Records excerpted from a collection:
■ ■ ■

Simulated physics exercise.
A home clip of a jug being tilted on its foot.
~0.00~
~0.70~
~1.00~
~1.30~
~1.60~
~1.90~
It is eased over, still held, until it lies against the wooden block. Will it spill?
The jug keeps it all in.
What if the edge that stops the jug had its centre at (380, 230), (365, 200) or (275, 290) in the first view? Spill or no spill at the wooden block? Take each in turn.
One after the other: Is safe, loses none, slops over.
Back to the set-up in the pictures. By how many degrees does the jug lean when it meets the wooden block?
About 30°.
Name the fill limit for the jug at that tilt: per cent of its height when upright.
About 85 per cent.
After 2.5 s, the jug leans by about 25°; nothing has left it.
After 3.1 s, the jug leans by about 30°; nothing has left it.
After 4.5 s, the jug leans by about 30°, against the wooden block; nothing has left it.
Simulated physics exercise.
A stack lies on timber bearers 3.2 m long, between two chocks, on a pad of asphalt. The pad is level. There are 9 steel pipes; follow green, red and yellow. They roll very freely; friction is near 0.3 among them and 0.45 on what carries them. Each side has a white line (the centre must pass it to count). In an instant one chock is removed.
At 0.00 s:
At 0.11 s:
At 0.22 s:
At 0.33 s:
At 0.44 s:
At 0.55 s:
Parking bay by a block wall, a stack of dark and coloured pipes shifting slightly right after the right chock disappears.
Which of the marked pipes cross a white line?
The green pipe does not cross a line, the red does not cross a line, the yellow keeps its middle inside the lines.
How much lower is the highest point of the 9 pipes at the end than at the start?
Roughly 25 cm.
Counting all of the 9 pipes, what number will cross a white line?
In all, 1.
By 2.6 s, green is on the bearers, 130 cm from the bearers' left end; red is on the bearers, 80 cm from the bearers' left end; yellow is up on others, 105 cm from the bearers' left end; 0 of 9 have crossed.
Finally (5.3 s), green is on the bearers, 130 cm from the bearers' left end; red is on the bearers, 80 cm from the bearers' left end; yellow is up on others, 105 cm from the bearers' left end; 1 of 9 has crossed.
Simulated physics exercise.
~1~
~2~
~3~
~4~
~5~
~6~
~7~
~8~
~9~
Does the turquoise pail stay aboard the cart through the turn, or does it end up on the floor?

■ ■ ■

**DIRECTIONS FOR THIS TASK**
Retype every record above exactly as it appears.

**RESPONSE**
Simulated physics exercise.
A home clip of a jug being tilted on its foot.
~0.00~
~0.70~
~1.00~
~1.30~
~1.60~
~1.90~
It is eased over, still held, until it lies against the wooden block. Will it spill?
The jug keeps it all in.
What if the edge that stops the jug had its centre at (380, 230), (365, 200) or (275, 290) in the first view? Spill or no spill at the wooden block? Take each in turn.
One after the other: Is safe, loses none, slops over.
Back to the set-up in the pictures. By how many degrees does the jug lean when it meets the wooden block?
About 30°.
Name the fill limit for the jug at that tilt: per cent of its height when upright.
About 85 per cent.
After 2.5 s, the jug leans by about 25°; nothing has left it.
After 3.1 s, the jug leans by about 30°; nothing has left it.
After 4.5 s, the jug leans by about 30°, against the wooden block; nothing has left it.
Simulated physics exercise.
A stack lies on timber bearers 3.2 m long, between two chocks, on a pad of asphalt. The pad is level. There are 9 steel pipes; follow green, red and yellow. They roll very freely; friction is near 0.3 among them and 0.45 on what carries them. Each side has a white line (the centre must pass it to count). In an instant one chock is removed.
At 0.00 s:
At 0.11 s:
At 0.22 s:
At 0.33 s:
At 0.44 s:
At 0.55 s:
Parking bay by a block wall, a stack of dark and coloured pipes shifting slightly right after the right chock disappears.
Which of the marked pipes cross a white line?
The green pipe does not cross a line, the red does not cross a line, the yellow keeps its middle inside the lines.
How much lower is the highest point of the 9 pipes at the end than at the start?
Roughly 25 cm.
Counting all of the 9 pipes, what number will cross a white line?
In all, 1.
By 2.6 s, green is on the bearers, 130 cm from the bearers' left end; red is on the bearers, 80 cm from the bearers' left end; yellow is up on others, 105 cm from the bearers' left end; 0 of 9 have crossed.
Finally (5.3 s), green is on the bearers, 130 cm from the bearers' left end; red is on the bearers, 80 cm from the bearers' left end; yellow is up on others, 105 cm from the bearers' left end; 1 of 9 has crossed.
Simulated physics exercise.
~1~
~2~
~3~
~4~
~5~
~6~
~7~
~8~
~9~
Does the turquoise pail stay aboard the cart through the turn, or does it end up on the floor?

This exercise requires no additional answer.